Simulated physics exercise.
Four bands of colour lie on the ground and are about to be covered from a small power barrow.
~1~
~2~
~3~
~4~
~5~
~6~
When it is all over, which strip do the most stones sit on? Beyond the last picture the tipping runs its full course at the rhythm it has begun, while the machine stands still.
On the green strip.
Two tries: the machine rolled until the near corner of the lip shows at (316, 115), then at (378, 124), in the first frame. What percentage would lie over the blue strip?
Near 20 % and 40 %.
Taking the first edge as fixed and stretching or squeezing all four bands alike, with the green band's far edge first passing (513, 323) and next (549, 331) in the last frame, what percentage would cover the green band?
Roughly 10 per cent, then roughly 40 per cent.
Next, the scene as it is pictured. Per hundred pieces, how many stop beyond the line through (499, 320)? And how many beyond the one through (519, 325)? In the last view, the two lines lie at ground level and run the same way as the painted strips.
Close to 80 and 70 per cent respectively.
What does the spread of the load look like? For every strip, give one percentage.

-=-=-

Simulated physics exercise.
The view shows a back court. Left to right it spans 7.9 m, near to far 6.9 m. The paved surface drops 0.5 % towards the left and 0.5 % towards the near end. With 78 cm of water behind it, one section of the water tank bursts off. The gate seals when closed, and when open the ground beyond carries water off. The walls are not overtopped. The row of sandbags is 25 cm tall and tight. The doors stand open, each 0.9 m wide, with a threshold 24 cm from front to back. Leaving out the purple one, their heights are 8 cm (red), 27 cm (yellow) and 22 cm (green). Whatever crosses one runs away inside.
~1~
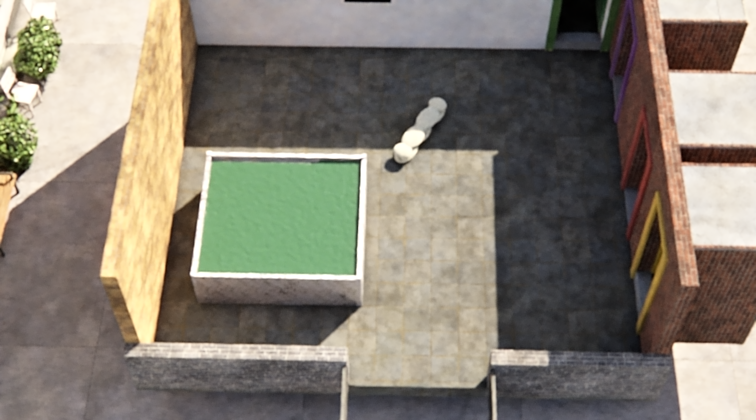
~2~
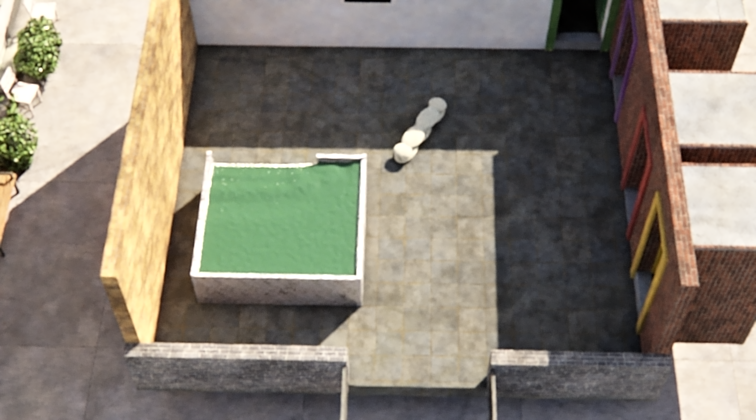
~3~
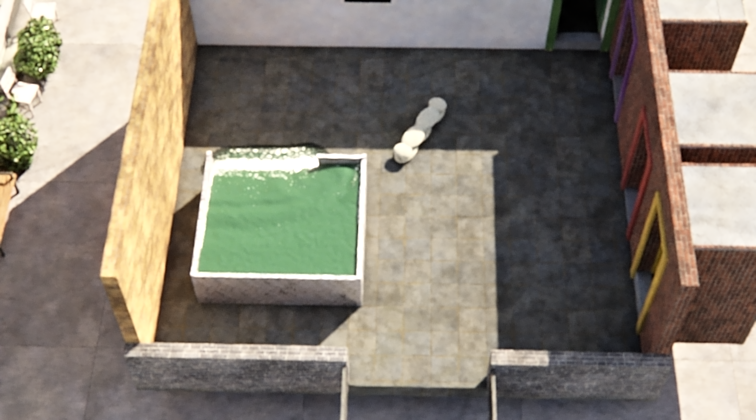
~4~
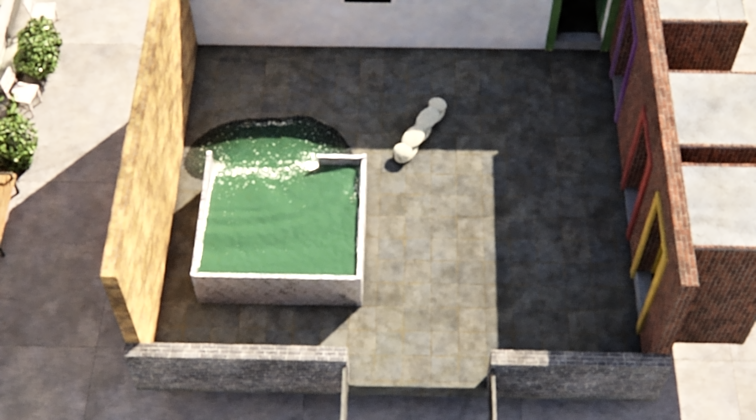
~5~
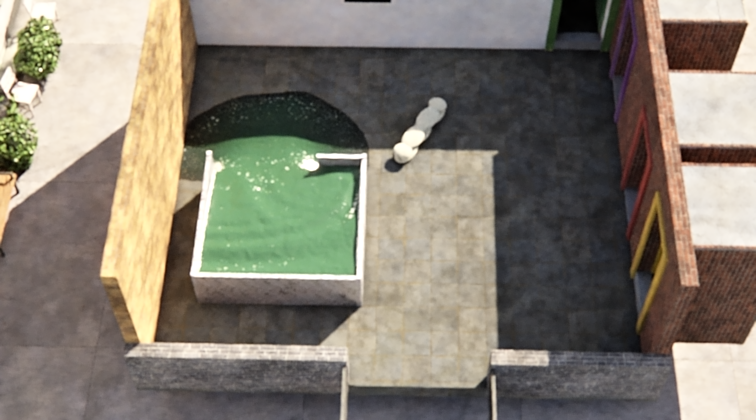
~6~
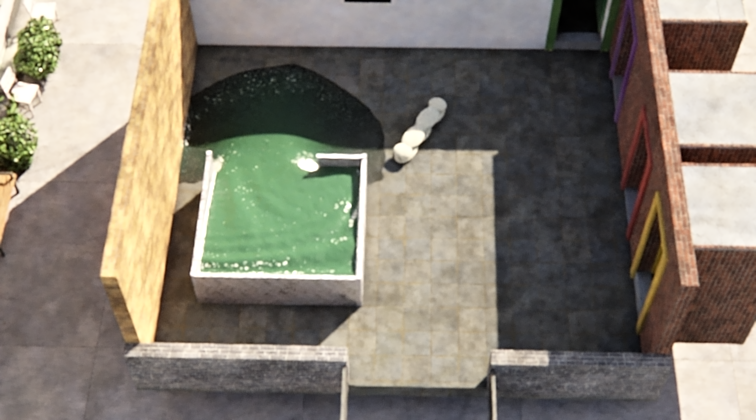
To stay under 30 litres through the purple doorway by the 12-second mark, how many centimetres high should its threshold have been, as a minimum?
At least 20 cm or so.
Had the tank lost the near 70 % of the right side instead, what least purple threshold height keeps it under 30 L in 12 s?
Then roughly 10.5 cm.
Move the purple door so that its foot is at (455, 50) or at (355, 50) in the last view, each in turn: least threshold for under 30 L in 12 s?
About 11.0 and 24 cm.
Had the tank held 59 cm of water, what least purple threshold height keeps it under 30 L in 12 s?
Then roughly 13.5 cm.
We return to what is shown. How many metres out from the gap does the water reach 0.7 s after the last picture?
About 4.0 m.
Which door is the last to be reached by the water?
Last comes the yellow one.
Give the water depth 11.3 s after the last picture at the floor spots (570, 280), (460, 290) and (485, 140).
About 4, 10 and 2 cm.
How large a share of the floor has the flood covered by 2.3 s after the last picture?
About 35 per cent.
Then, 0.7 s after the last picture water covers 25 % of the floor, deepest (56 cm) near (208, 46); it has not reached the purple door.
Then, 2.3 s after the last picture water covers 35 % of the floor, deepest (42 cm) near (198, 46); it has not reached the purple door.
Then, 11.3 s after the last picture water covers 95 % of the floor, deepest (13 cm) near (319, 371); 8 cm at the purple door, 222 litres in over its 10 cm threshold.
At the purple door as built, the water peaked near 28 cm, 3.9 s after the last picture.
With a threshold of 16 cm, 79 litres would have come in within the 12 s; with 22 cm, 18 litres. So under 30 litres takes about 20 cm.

-=-=-

(Exercise requirements):
Above are the records. Copy the lines beginning at the one that has "When it is all" and ending with the one that has "What does the", unchanged.

(Finished answer):
When it is all over, which strip do the most stones sit on? Beyond the last picture the tipping runs its full course at the rhythm it has begun, while the machine stands still.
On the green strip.
Two tries: the machine rolled until the near corner of the lip shows at (316, 115), then at (378, 124), in the first frame. What percentage would lie over the blue strip?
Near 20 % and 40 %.
Taking the first edge as fixed and stretching or squeezing all four bands alike, with the green band's far edge first passing (513, 323) and next (549, 331) in the last frame, what percentage would cover the green band?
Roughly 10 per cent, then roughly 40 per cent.
Next, the scene as it is pictured. Per hundred pieces, how many stop beyond the line through (499, 320)? And how many beyond the one through (519, 325)? In the last view, the two lines lie at ground level and run the same way as the painted strips.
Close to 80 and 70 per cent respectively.
What does the spread of the load look like? For every strip, give one percentage.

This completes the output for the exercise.